**Given request**
Each line of the listing must be transcribed exactly, except for the images, which should be excluded.

____________

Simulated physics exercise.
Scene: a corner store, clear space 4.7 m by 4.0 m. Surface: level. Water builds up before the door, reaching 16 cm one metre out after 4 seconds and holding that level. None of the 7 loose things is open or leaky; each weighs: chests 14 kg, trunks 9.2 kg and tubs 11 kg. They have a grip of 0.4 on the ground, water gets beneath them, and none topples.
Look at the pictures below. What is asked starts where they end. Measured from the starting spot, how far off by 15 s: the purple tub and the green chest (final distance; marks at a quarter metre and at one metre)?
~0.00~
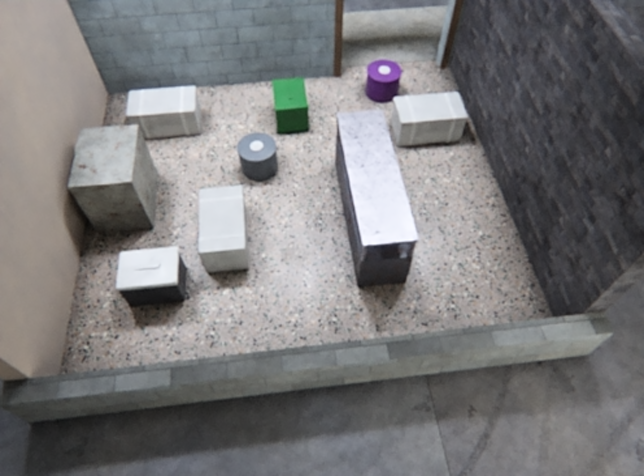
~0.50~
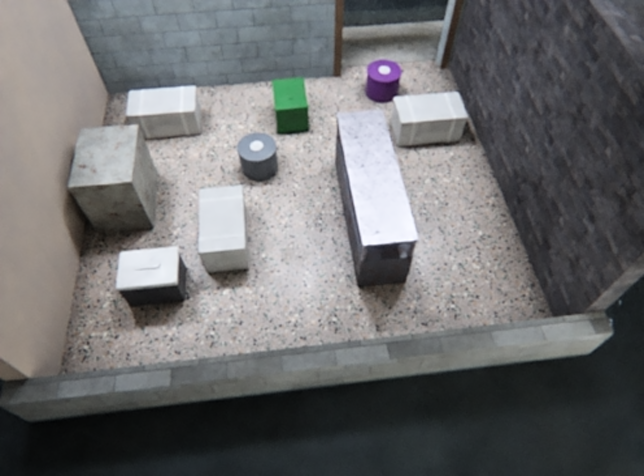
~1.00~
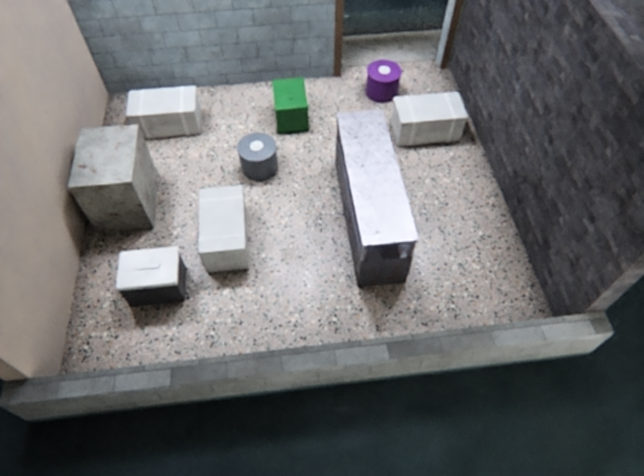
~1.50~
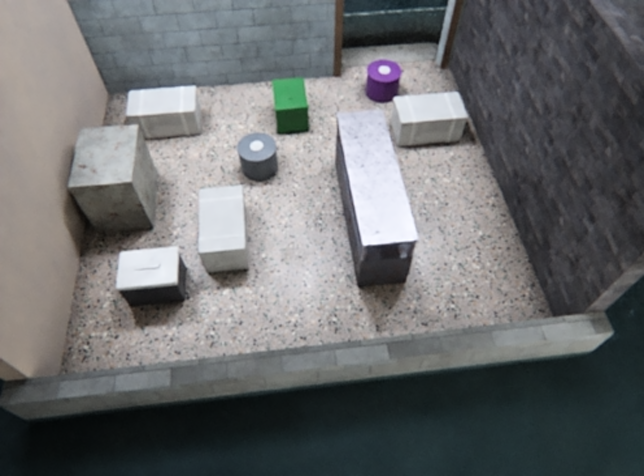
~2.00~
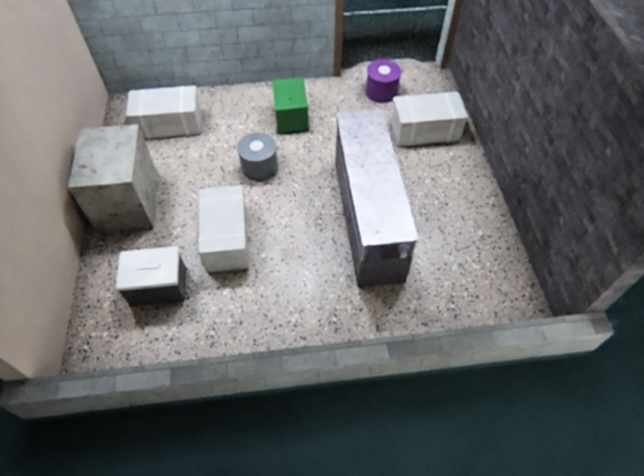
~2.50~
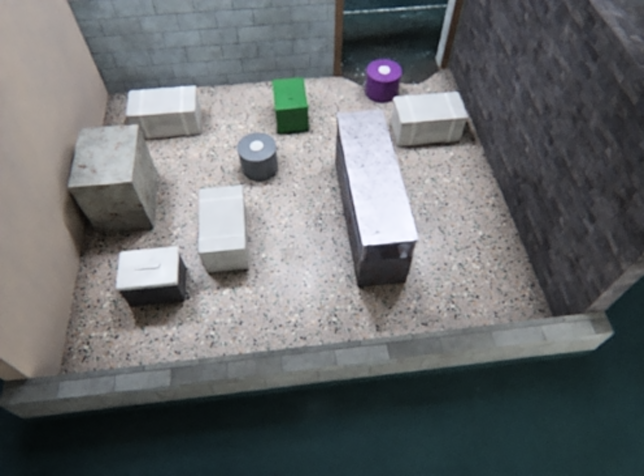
By then the purple tub covers a big distance and the green chest hardly moves.
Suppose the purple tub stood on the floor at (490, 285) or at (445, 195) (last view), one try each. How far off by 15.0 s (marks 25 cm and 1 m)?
So, one try each: It goes a long distance the first time and goes a long distance the second.
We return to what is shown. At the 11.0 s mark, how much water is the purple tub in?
Depth approx. 6 cm.
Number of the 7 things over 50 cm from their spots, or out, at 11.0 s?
The number comes to 2.
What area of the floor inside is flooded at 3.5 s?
Wet area: Approx. 1.5 m2.
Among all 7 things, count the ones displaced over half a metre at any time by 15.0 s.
The tally stands at 4.
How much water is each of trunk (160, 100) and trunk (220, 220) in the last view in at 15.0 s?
Around 8 cm and 6 cm.
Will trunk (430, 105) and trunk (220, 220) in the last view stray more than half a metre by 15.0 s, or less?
Well, one by one it's bigger, then bigger.
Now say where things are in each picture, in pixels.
In the first frame, the purple tub at (384, 71) rests on the ground; the green chest at (290, 93) rests on the ground; 0.0 m2 under water; 0 of 7 have shifted.
In the second frame, the purple tub at (384, 71), on the bottom; the green chest at (290, 93) rests on the ground; 0.0 m2 under water; 0 of 7 have shifted.
In the third frame, the purple tub at (384, 71), on the bottom; the green chest at (290, 93), on the bottom; water covers 0.0 m2; 0 of 7 have shifted.
In the fourth frame, the purple tub at (384, 71), on the bottom; the green chest at (290, 93) rests on the ground; water covers 0.0 m2; 0 of 7 have shifted.
In the fifth frame, the purple tub at (384, 71) rests on the ground; the green chest at (290, 93) rests on the ground; water covers 0.0 m2; 0 of 7 have shifted.
In the sixth frame, the purple tub at (384, 71), on the bottom; the green chest at (290, 93) rests on the ground; water covers 0.2 m2; 0 of 7 have shifted.
After 3.5 s the purple tub is near (384, 77), 0.1 m from its start, aground; the green chest is near (290, 93), 0.0 m from its start, aground; 0 afloat.
After 6.8 s the purple tub is near (376, 125), 1.0 m from its start, aground; the green chest is near (290, 93), 0.0 m from its start, aground; 1 afloat.
After 11.0 s the purple tub is near (375, 125), 1.0 m from its start, aground; the green chest is near (290, 93), 0.0 m from its start, aground; 1 afloat.
After 15.0 s the purple tub is near (240, 130), 2.1 m from its start, aground; the green chest is near (290, 93), 0.0 m from its start, aground; 5 afloat.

____________

**Result of the task**
Simulated physics exercise.
Scene: a corner store, clear space 4.7 m by 4.0 m. Surface: level. Water builds up before the door, reaching 16 cm one metre out after 4 seconds and holding that level. None of the 7 loose things is open or leaky; each weighs: chests 14 kg, trunks 9.2 kg and tubs 11 kg. They have a grip of 0.4 on the ground, water gets beneath them, and none topples.
Look at the pictures below. What is asked starts where they end. Measured from the starting spot, how far off by 15 s: the purple tub and the green chest (final distance; marks at a quarter metre and at one metre)?
~0.00~
~0.50~
~1.00~
~1.50~
~2.00~
~2.50~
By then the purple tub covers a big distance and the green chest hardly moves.
Suppose the purple tub stood on the floor at (490, 285) or at (445, 195) (last view), one try each. How far off by 15.0 s (marks 25 cm and 1 m)?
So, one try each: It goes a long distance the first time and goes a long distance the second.
We return to what is shown. At the 11.0 s mark, how much water is the purple tub in?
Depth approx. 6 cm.
Number of the 7 things over 50 cm from their spots, or out, at 11.0 s?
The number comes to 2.
What area of the floor inside is flooded at 3.5 s?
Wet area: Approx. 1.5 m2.
Among all 7 things, count the ones displaced over half a metre at any time by 15.0 s.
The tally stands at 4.
How much water is each of trunk (160, 100) and trunk (220, 220) in the last view in at 15.0 s?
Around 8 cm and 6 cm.
Will trunk (430, 105) and trunk (220, 220) in the last view stray more than half a metre by 15.0 s, or less?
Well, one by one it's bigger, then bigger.
Now say where things are in each picture, in pixels.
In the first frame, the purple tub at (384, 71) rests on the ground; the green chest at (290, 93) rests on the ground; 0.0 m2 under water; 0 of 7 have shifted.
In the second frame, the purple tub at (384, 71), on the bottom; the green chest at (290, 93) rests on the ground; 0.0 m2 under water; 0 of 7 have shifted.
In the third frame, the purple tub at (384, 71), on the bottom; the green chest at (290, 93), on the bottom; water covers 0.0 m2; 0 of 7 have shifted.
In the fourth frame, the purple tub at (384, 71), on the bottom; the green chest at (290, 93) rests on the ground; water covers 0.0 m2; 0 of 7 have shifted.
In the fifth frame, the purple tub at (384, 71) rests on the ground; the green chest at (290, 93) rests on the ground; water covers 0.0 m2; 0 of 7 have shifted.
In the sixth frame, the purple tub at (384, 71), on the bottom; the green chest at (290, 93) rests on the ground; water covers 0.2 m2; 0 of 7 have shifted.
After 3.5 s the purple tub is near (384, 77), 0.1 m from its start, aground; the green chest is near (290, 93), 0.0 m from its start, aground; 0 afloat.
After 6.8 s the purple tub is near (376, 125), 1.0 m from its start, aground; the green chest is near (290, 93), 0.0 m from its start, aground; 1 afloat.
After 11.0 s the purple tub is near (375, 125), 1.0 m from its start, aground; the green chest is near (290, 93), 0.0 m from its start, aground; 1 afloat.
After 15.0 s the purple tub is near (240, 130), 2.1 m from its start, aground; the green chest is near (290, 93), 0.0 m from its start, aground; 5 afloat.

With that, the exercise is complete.